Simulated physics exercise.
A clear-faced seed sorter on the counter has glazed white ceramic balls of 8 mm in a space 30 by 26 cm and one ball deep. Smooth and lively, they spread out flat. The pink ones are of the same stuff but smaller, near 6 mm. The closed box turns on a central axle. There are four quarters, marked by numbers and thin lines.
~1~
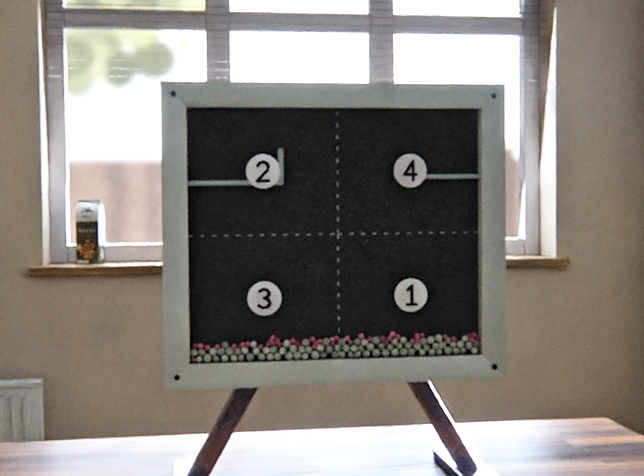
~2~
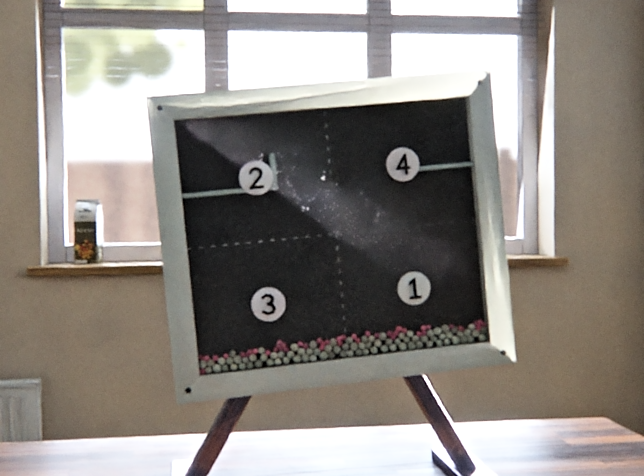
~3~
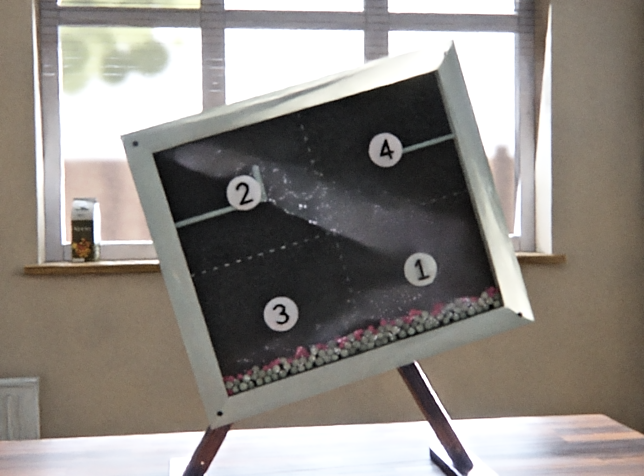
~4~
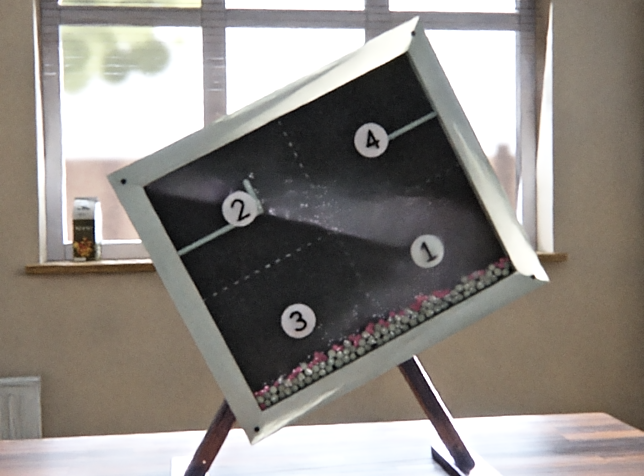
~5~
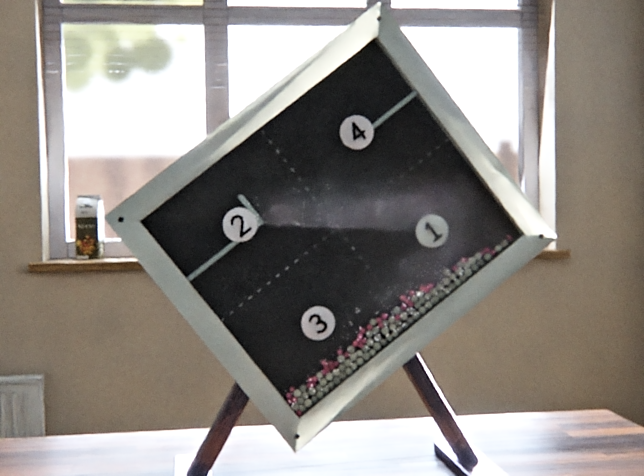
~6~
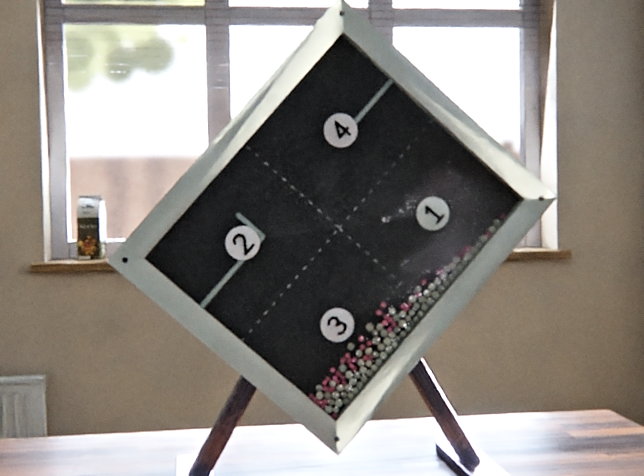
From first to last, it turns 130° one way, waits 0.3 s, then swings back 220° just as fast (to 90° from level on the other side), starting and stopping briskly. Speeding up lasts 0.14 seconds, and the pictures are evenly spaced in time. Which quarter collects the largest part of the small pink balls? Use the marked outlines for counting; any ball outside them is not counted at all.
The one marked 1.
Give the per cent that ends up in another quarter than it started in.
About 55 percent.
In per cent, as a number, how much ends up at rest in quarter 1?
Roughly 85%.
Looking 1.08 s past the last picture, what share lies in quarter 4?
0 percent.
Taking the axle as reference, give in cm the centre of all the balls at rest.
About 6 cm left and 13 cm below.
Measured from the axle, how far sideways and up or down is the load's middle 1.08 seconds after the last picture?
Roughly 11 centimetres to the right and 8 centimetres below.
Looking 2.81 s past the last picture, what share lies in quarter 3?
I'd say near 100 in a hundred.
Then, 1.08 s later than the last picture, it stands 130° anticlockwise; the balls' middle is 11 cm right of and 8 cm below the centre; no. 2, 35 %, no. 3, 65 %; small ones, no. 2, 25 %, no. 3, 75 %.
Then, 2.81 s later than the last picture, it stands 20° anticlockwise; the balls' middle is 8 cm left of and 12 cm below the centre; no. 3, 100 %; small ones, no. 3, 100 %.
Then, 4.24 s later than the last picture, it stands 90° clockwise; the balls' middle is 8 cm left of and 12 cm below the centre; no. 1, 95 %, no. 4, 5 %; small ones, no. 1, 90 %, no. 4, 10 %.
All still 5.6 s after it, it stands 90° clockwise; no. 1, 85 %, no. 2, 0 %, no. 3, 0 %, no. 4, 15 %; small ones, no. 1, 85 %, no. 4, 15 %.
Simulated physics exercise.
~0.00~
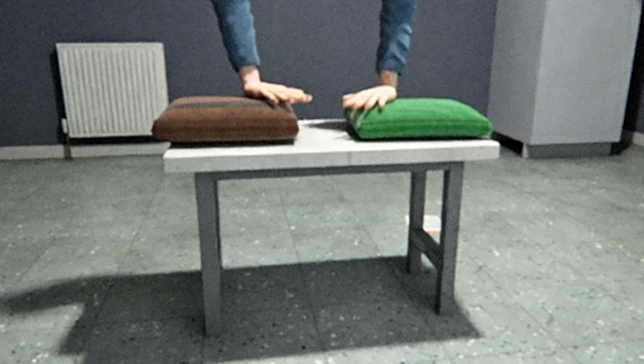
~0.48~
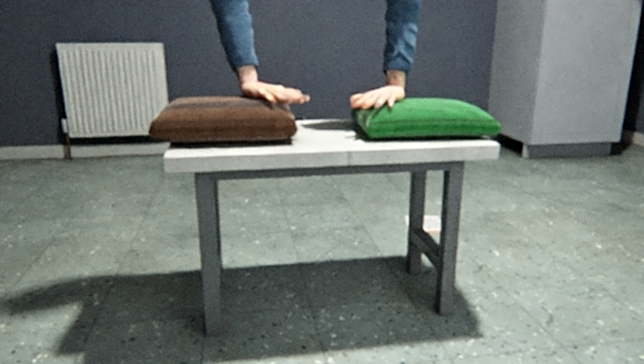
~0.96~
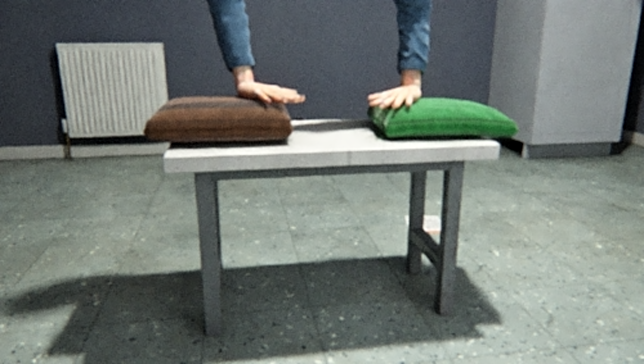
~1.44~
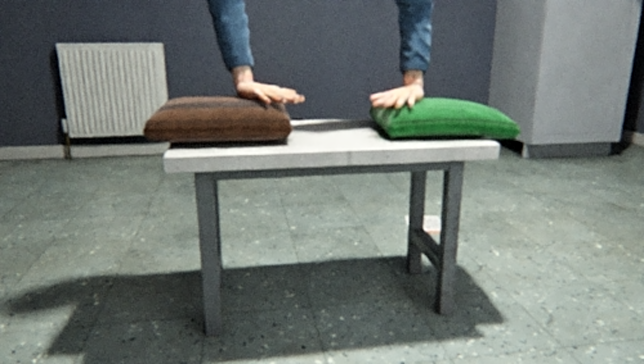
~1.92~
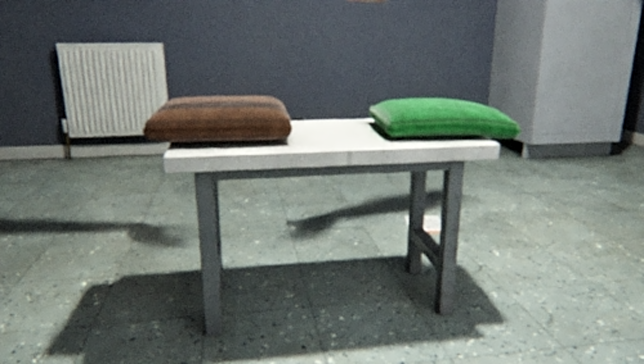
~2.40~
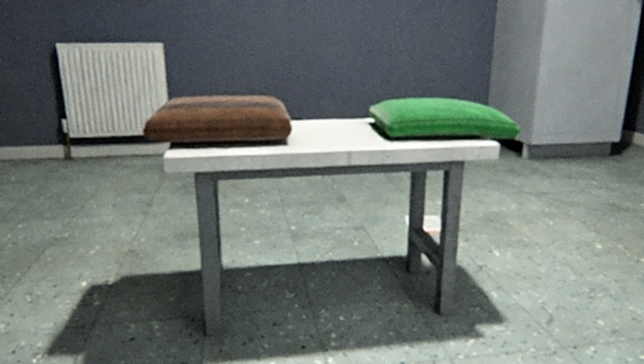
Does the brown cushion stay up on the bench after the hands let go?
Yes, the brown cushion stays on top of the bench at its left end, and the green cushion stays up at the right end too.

> TASK STATEMENT:
Repeat the material above in full and exactly, apart from the pictures.

> EXPECTED ANSWER:
Simulated physics exercise.
A clear-faced seed sorter on the counter has glazed white ceramic balls of 8 mm in a space 30 by 26 cm and one ball deep. Smooth and lively, they spread out flat. The pink ones are of the same stuff but smaller, near 6 mm. The closed box turns on a central axle. There are four quarters, marked by numbers and thin lines.
~1~
~2~
~3~
~4~
~5~
~6~
From first to last, it turns 130° one way, waits 0.3 s, then swings back 220° just as fast (to 90° from level on the other side), starting and stopping briskly. Speeding up lasts 0.14 seconds, and the pictures are evenly spaced in time. Which quarter collects the largest part of the small pink balls? Use the marked outlines for counting; any ball outside them is not counted at all.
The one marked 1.
Give the per cent that ends up in another quarter than it started in.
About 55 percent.
In per cent, as a number, how much ends up at rest in quarter 1?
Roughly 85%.
Looking 1.08 s past the last picture, what share lies in quarter 4?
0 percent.
Taking the axle as reference, give in cm the centre of all the balls at rest.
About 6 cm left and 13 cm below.
Measured from the axle, how far sideways and up or down is the load's middle 1.08 seconds after the last picture?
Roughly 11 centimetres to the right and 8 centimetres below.
Looking 2.81 s past the last picture, what share lies in quarter 3?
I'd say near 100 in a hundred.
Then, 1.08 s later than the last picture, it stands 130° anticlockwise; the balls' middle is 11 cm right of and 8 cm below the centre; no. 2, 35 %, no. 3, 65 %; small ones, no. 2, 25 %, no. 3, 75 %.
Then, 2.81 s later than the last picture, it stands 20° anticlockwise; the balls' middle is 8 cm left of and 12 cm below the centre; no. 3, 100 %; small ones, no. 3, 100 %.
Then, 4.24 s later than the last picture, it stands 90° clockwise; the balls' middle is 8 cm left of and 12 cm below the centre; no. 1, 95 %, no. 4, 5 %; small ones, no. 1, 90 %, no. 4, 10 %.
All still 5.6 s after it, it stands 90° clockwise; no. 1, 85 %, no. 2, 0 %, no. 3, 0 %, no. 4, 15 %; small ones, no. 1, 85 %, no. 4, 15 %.
Simulated physics exercise.
~0.00~
~0.48~
~0.96~
~1.44~
~1.92~
~2.40~
Does the brown cushion stay up on the bench after the hands let go?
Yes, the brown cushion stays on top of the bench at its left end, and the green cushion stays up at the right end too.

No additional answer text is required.